DIRECTIVE: Please report every line from the material that contains the word "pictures".

LISTING:
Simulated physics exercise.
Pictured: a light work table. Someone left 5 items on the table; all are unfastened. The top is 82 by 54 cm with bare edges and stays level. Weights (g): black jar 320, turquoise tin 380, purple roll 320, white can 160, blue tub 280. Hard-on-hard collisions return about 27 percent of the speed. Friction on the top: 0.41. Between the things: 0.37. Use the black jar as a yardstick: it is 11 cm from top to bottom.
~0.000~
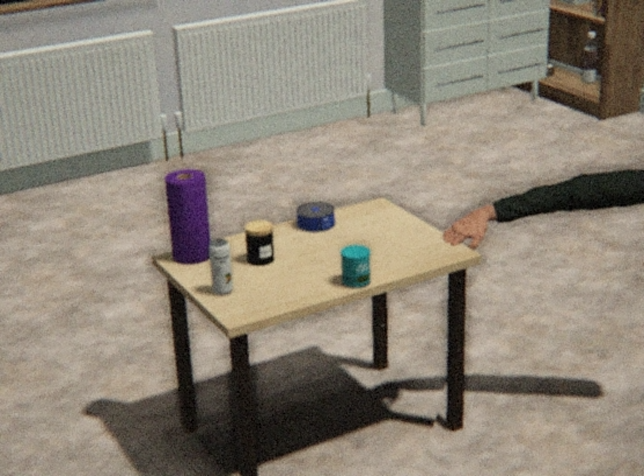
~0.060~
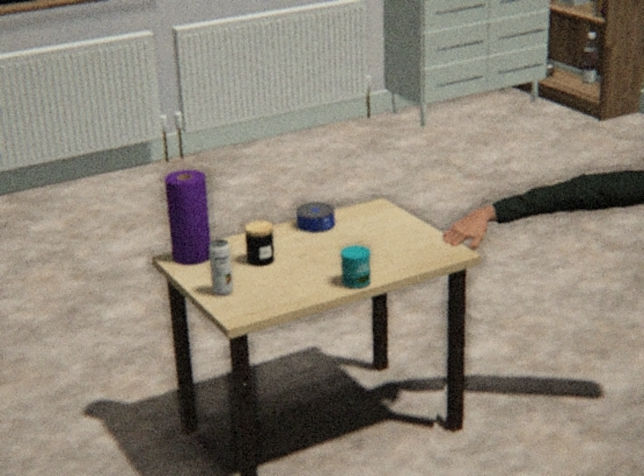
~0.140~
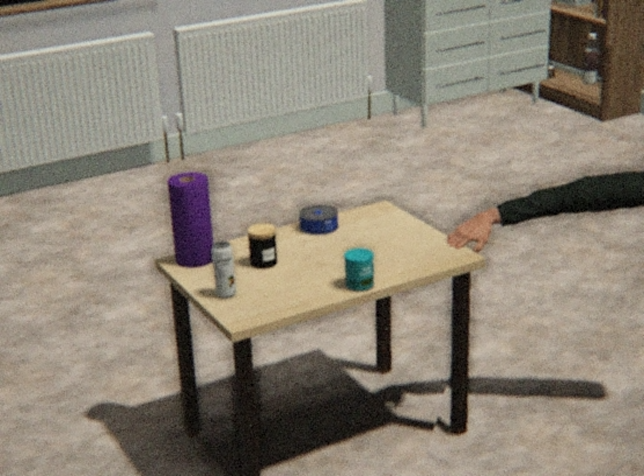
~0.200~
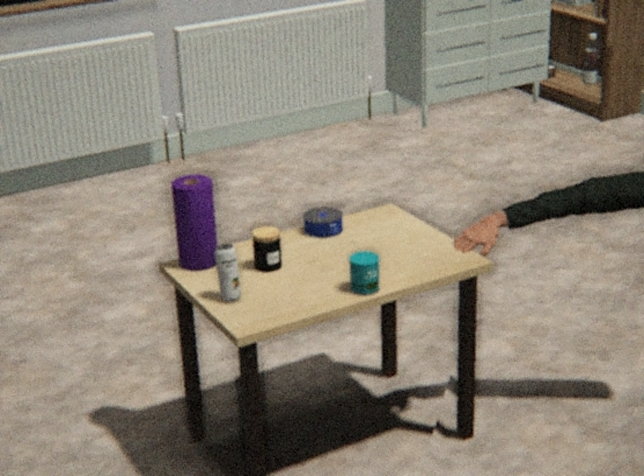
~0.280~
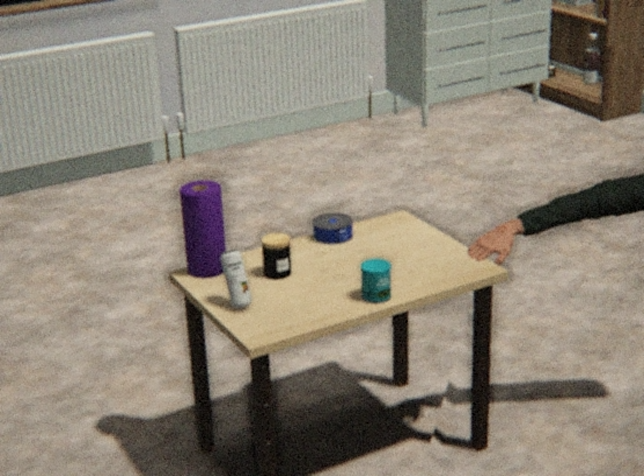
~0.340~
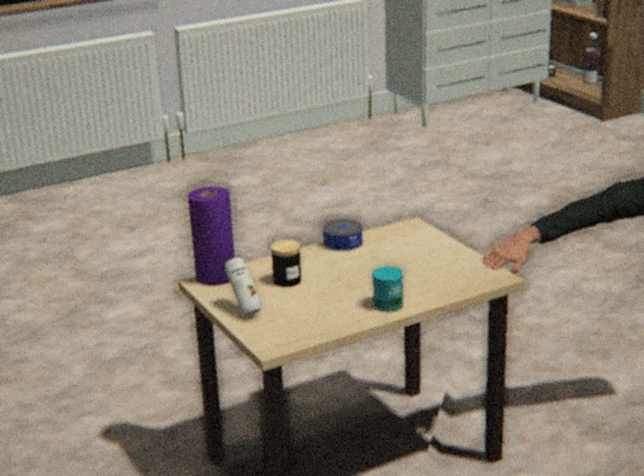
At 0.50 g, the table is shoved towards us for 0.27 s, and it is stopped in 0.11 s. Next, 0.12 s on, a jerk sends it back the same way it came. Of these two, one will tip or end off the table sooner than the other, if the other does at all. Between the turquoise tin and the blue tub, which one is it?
I would say the first of the pair.
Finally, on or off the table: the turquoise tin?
Turquoise tin: Goes out of bounds.
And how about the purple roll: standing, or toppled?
In the last frame the purple roll does not stay up.
By 0.54 s, table shifted 25 cm; turquoise tin now off the table; blue tub 6 cm from its spot near (368, 252); white can on its side.
By 0.74 s, table shifted 17 cm; blue tub 12 cm from its spot near (366, 250); purple roll on its side; white can on its side.
By 0.94 s, blue tub 15 cm from its spot near (341, 234); purple roll on its side; white can on its side.
By 1.84 s, white can now off the table; blue tub 10 cm from its spot near (333, 229); purple roll on its side.
When it is over (2.2 s), off the table, turquoise tin and white can; lying over on the table, purple roll; not toppled but over 5 cm from the start, black jar and blue tub. End places, in pixels of the last picture, blue tub near (333, 229). Turquoise tin went at 0.54 s; blue tub was never lost.
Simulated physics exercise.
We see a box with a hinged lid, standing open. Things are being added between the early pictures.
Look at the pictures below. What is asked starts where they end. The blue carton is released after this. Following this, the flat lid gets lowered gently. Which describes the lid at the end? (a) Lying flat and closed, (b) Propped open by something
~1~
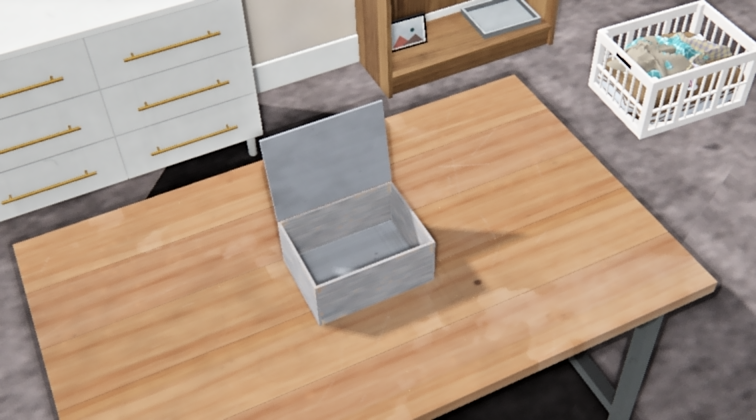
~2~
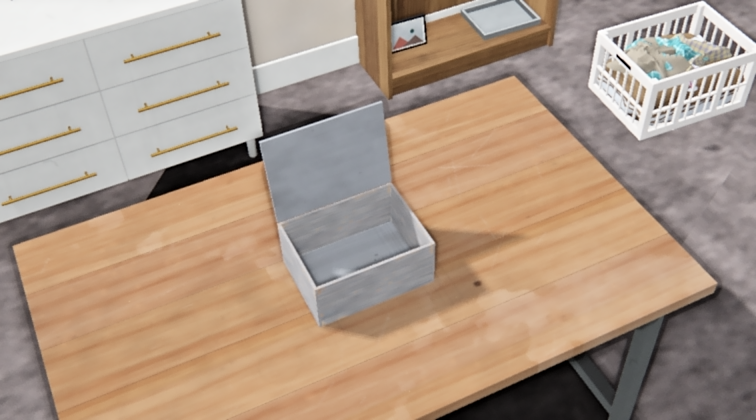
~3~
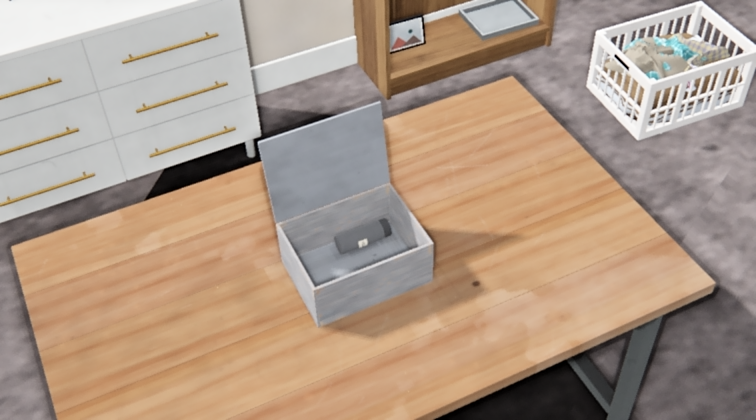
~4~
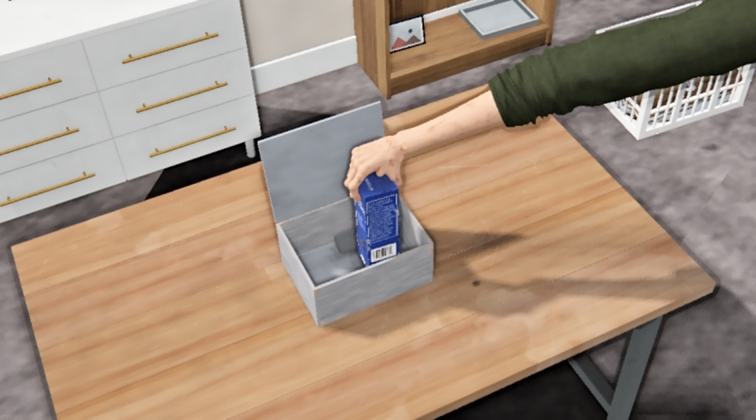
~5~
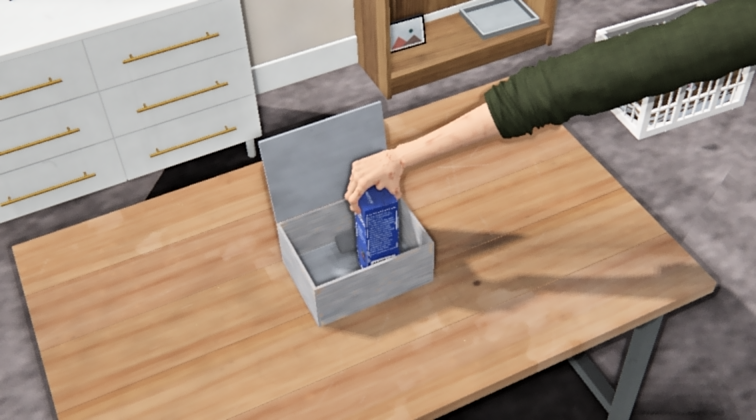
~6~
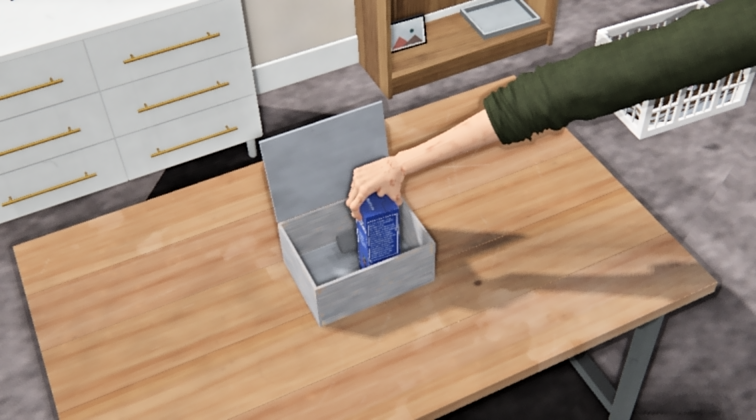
Propped open by something.
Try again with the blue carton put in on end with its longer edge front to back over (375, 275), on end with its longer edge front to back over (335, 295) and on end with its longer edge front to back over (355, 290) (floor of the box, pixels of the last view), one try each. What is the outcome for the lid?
Case one lid open, case two lid open, case three lid open.
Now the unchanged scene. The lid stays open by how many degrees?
Lid angle from rim - close to 50°.
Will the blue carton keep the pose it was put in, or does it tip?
Simply put, the blue carton remains unturned.
Then, 1.20 s past the last view, lid starting down.
Then, 1.60 s past the last view, lid 57° above the rim.
Then, 3.70 s past the last view, lid 48° above the rim.
Finally, lid 48° above the rim; both still in place. Final places as the last picture's camera would see them, blue carton near (378, 239).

TASK ANSWER:
We see a box with a hinged lid, standing open. Things are being added between the early pictures.
Look at the pictures below. What is asked starts where they end. The blue carton is released after this. Following this, the flat lid gets lowered gently. Which describes the lid at the end? (a) Lying flat and closed, (b) Propped open by something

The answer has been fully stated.